## Exercise directions
The material below should be written out in full and exactly; pictures stay out of the copy.
* start Given data *
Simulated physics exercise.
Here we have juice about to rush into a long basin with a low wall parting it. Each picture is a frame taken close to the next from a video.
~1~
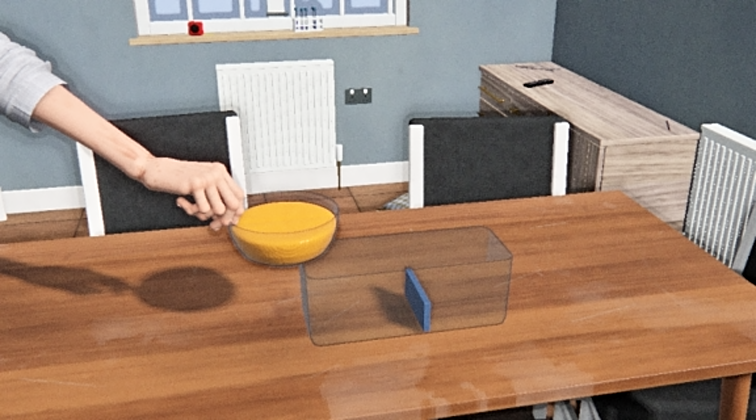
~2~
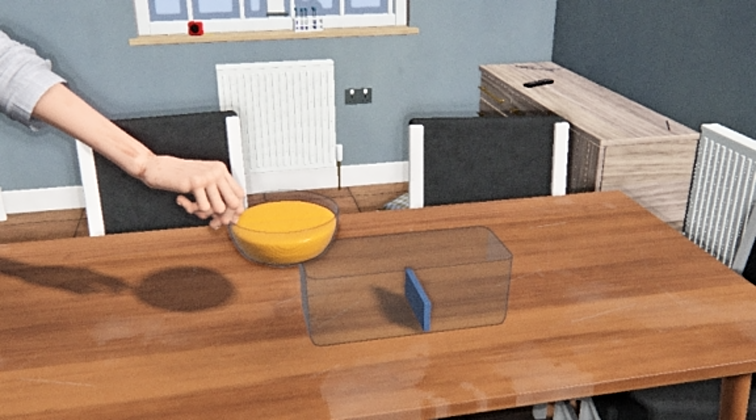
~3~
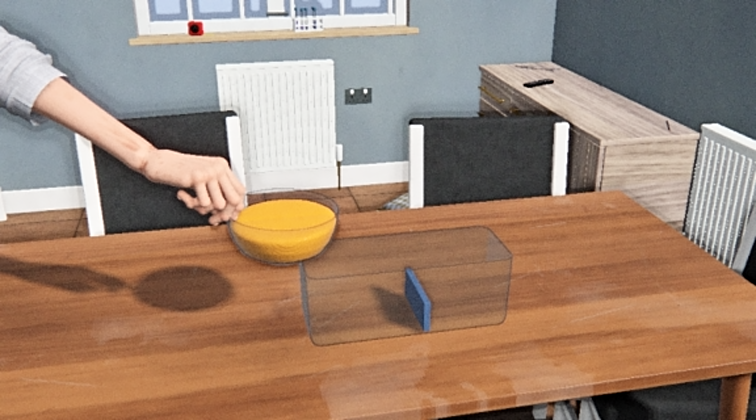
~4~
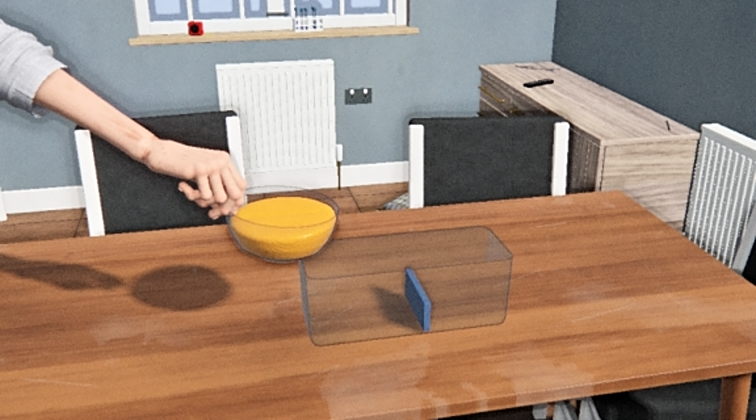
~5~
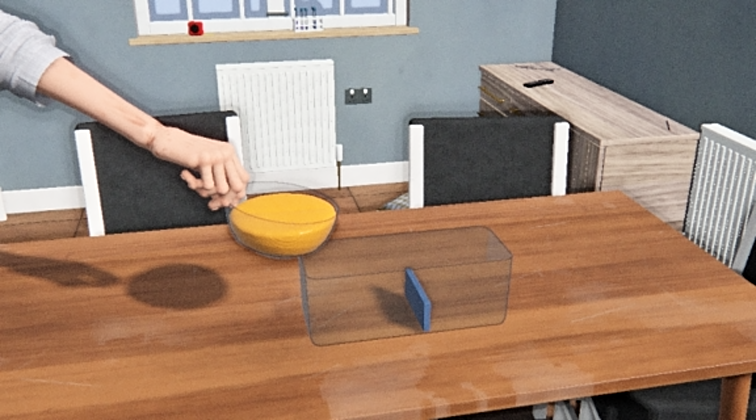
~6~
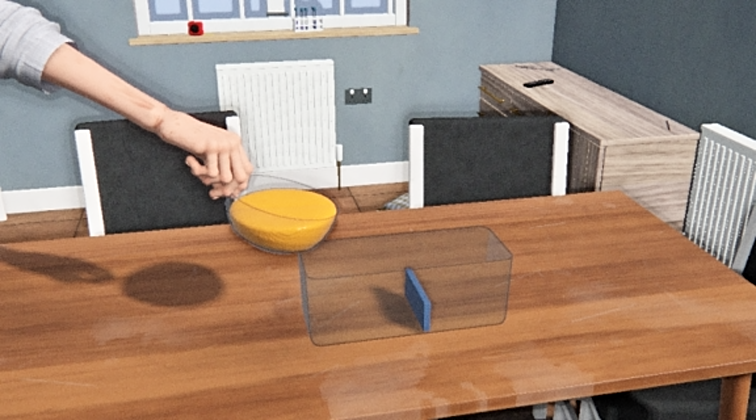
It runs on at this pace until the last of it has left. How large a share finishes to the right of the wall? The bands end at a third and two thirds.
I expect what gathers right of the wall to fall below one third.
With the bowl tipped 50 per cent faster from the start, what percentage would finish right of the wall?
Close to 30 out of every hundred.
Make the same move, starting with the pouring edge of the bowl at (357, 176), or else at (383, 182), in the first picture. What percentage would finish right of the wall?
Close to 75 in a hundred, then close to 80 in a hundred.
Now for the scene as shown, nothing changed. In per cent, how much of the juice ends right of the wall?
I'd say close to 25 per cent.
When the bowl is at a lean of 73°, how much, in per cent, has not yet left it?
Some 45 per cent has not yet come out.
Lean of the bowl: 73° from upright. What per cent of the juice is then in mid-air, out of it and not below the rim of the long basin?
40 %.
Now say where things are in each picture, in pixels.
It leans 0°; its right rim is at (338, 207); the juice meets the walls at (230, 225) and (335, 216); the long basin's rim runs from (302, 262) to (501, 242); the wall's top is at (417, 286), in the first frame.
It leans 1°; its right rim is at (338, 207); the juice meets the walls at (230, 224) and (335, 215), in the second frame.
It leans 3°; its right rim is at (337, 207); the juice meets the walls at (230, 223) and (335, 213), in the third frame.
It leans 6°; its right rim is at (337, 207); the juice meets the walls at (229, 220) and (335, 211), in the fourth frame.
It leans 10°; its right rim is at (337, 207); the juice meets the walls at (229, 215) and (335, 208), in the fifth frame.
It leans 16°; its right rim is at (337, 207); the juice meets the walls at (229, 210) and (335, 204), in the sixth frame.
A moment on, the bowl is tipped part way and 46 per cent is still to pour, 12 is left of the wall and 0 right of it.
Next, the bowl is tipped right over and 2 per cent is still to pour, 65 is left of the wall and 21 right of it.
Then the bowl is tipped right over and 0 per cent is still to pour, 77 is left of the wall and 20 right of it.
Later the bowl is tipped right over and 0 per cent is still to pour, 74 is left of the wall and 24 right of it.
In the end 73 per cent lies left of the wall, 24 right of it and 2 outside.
* end Given data *
## Worked answer
Simulated physics exercise.
Here we have juice about to rush into a long basin with a low wall parting it. Each picture is a frame taken close to the next from a video.
~1~
~2~
~3~
~4~
~5~
~6~
It runs on at this pace until the last of it has left. How large a share finishes to the right of the wall? The bands end at a third and two thirds.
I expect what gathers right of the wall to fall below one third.
With the bowl tipped 50 per cent faster from the start, what percentage would finish right of the wall?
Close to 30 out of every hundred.
Make the same move, starting with the pouring edge of the bowl at (357, 176), or else at (383, 182), in the first picture. What percentage would finish right of the wall?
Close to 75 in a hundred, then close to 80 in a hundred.
Now for the scene as shown, nothing changed. In per cent, how much of the juice ends right of the wall?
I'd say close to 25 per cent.
When the bowl is at a lean of 73°, how much, in per cent, has not yet left it?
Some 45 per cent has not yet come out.
Lean of the bowl: 73° from upright. What per cent of the juice is then in mid-air, out of it and not below the rim of the long basin?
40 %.
Now say where things are in each picture, in pixels.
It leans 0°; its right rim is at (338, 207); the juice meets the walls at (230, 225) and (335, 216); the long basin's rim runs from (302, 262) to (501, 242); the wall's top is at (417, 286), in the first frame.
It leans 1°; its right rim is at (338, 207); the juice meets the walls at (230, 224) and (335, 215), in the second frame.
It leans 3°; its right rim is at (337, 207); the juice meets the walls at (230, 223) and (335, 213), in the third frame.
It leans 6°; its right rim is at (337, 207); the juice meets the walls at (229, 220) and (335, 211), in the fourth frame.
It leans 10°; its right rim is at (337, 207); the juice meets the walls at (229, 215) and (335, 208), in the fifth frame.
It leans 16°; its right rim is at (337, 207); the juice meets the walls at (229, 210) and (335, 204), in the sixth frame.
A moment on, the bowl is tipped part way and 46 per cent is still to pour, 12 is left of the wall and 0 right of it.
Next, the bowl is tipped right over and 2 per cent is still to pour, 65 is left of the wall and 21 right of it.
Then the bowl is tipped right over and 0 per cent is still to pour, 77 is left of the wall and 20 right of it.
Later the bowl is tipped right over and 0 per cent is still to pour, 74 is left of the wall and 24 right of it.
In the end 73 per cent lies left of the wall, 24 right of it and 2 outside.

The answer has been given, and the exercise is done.